* _REQUEST_
With the pictures left out, copy the listing below exactly.

## Start

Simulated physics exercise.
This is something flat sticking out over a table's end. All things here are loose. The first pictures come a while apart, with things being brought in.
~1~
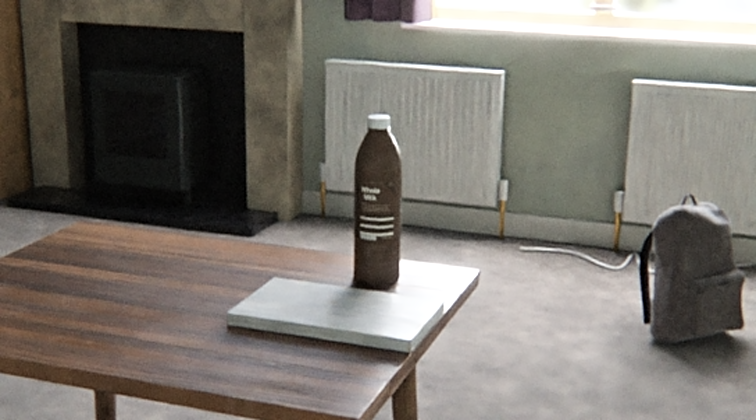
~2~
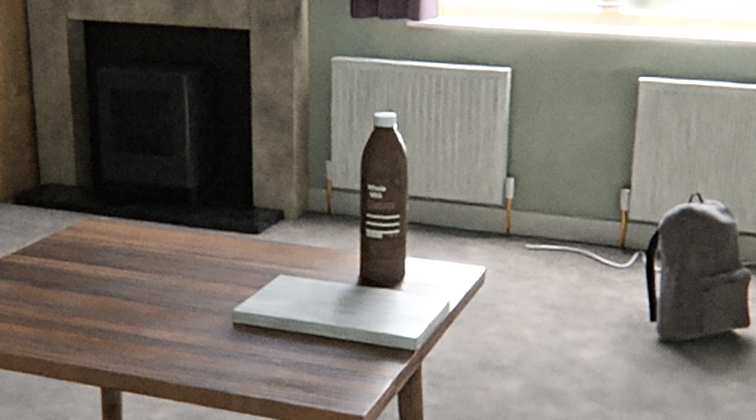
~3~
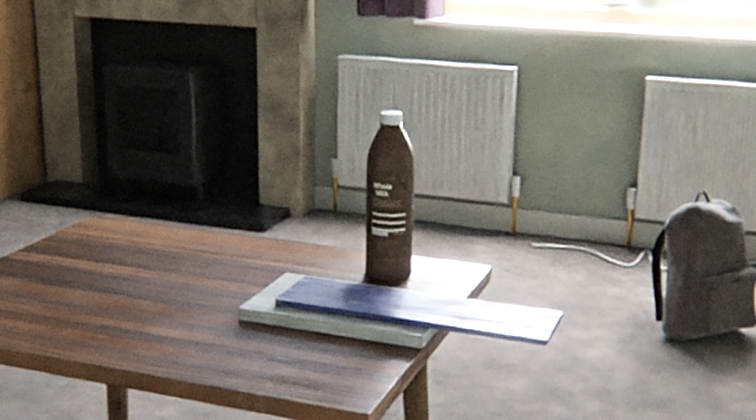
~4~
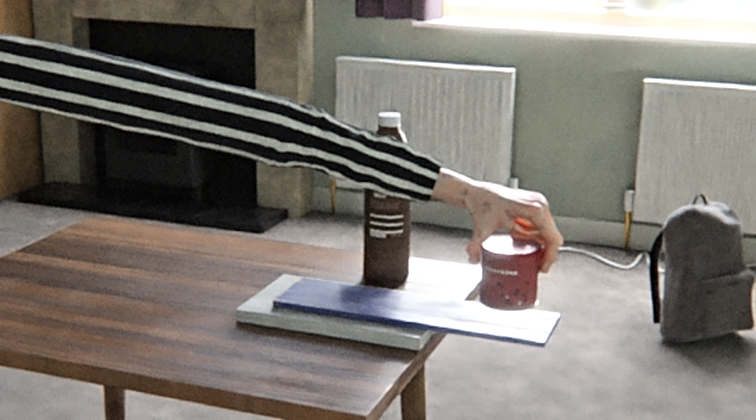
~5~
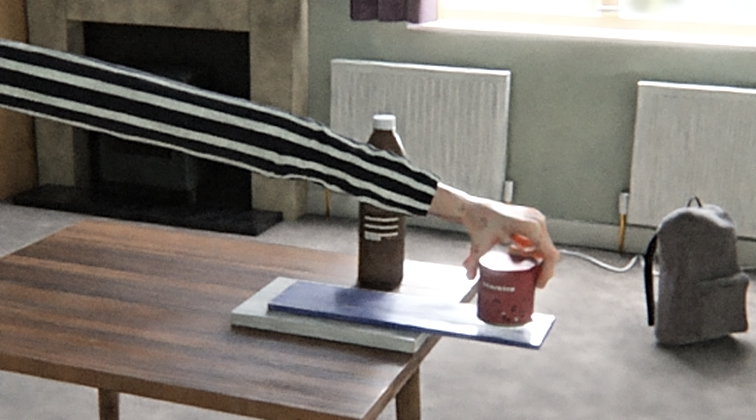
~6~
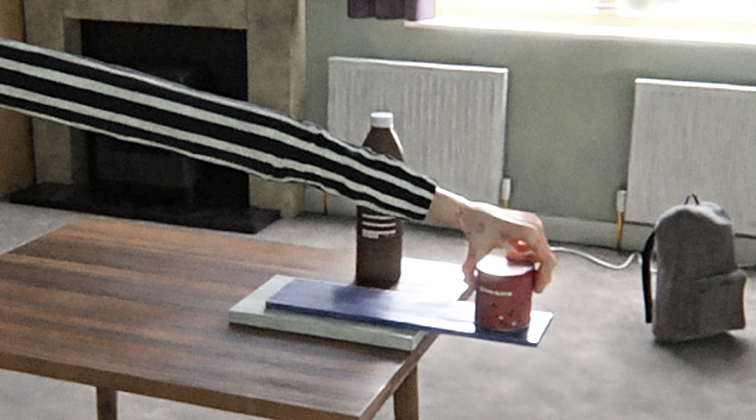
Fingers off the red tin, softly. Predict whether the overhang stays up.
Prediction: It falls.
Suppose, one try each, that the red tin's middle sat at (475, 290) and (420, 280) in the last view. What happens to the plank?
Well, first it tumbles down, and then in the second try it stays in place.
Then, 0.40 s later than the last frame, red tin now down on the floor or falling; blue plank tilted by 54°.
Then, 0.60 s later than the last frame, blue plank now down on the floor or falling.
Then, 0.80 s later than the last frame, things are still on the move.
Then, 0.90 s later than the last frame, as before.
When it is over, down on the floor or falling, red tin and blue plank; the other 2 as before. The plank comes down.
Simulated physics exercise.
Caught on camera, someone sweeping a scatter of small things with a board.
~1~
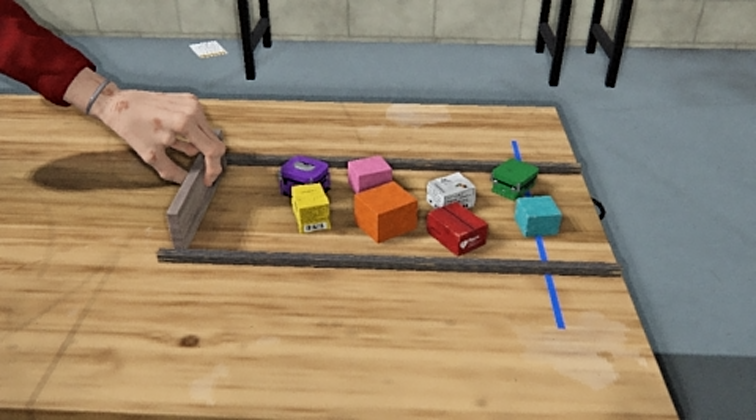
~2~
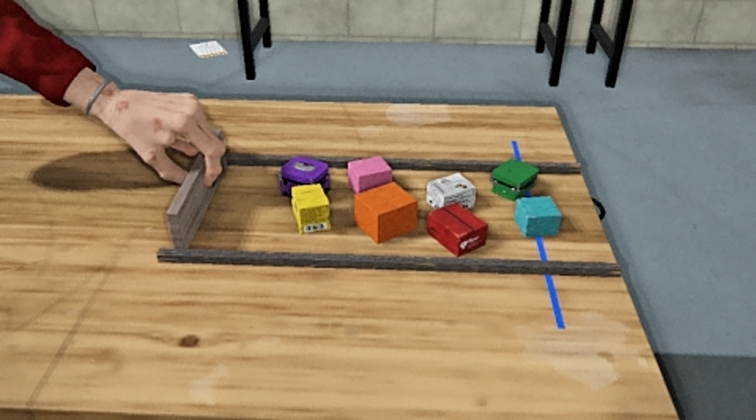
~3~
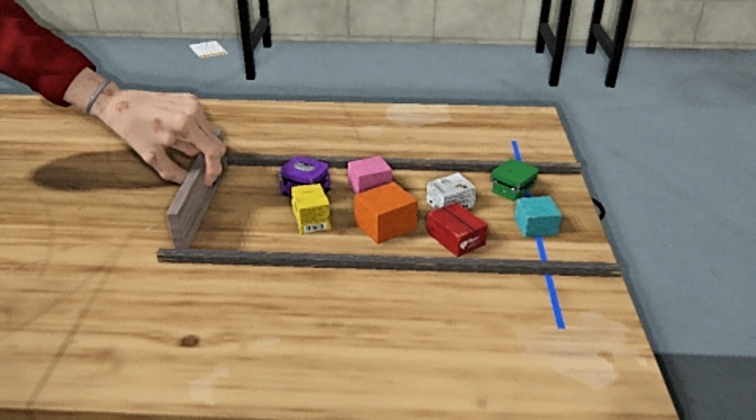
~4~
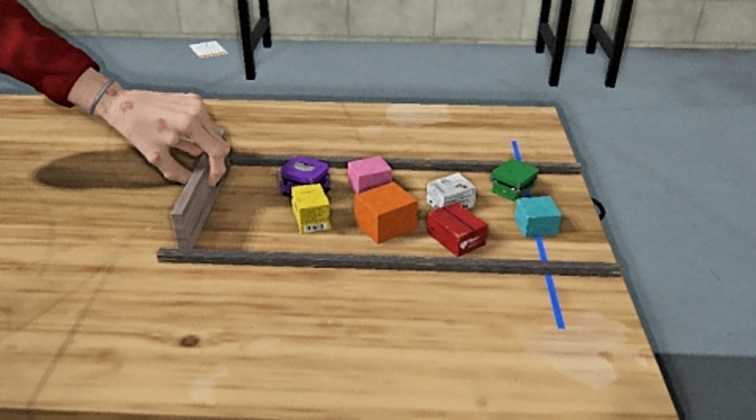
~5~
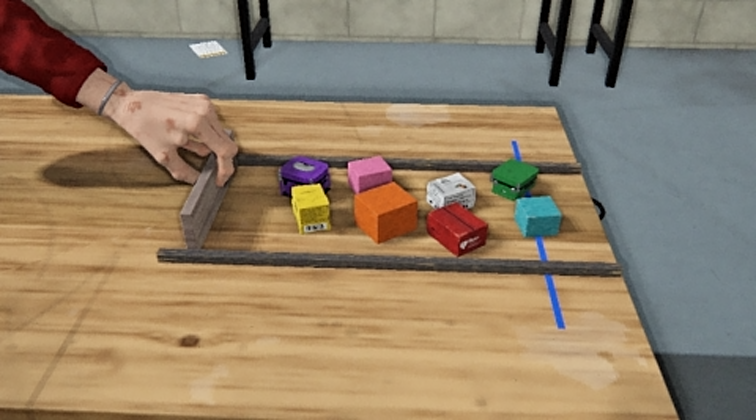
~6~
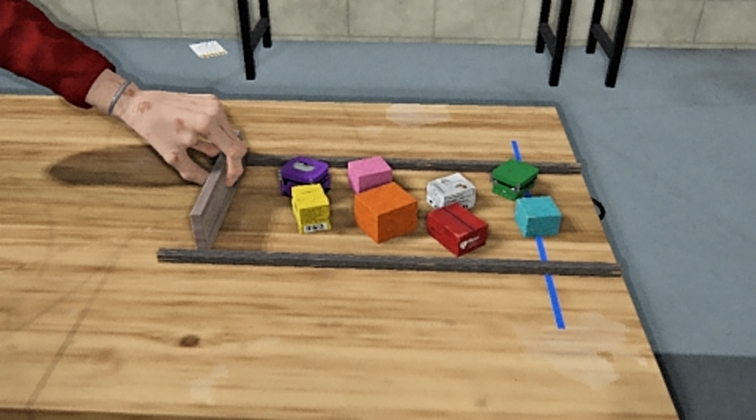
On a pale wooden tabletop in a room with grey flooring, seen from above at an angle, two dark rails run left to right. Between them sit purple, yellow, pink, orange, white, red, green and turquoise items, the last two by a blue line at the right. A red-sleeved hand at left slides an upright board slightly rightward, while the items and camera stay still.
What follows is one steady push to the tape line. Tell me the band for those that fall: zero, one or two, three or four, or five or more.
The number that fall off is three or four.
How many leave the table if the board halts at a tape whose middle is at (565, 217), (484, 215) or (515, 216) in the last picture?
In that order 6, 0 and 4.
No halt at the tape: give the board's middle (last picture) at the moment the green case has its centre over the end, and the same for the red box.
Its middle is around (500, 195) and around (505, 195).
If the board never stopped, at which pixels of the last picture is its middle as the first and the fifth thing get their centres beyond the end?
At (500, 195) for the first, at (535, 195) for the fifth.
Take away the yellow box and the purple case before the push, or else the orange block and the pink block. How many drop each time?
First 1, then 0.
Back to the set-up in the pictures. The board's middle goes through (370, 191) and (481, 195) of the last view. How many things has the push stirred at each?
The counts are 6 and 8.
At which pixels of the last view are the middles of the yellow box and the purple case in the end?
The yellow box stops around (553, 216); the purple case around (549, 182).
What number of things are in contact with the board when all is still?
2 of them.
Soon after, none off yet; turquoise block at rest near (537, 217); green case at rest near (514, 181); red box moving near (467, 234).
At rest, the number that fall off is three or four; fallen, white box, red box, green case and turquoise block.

## End

* _WRITTEN RESPONSE_
Simulated physics exercise.
This is something flat sticking out over a table's end. All things here are loose. The first pictures come a while apart, with things being brought in.
~1~
~2~
~3~
~4~
~5~
~6~
Fingers off the red tin, softly. Predict whether the overhang stays up.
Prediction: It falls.
Suppose, one try each, that the red tin's middle sat at (475, 290) and (420, 280) in the last view. What happens to the plank?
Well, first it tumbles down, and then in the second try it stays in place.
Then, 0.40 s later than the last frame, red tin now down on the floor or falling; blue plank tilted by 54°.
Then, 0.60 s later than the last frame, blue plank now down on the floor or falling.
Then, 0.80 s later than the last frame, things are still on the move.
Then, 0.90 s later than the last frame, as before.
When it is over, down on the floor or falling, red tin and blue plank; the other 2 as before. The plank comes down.
Simulated physics exercise.
Caught on camera, someone sweeping a scatter of small things with a board.
~1~
~2~
~3~
~4~
~5~
~6~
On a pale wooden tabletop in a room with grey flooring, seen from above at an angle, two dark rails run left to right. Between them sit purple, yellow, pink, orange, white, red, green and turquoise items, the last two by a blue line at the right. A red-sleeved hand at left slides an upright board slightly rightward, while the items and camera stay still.
What follows is one steady push to the tape line. Tell me the band for those that fall: zero, one or two, three or four, or five or more.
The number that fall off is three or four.
How many leave the table if the board halts at a tape whose middle is at (565, 217), (484, 215) or (515, 216) in the last picture?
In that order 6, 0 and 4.
No halt at the tape: give the board's middle (last picture) at the moment the green case has its centre over the end, and the same for the red box.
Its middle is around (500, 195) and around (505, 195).
If the board never stopped, at which pixels of the last picture is its middle as the first and the fifth thing get their centres beyond the end?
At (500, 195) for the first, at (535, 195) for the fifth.
Take away the yellow box and the purple case before the push, or else the orange block and the pink block. How many drop each time?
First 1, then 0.
Back to the set-up in the pictures. The board's middle goes through (370, 191) and (481, 195) of the last view. How many things has the push stirred at each?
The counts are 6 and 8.
At which pixels of the last view are the middles of the yellow box and the purple case in the end?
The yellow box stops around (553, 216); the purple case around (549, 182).
What number of things are in contact with the board when all is still?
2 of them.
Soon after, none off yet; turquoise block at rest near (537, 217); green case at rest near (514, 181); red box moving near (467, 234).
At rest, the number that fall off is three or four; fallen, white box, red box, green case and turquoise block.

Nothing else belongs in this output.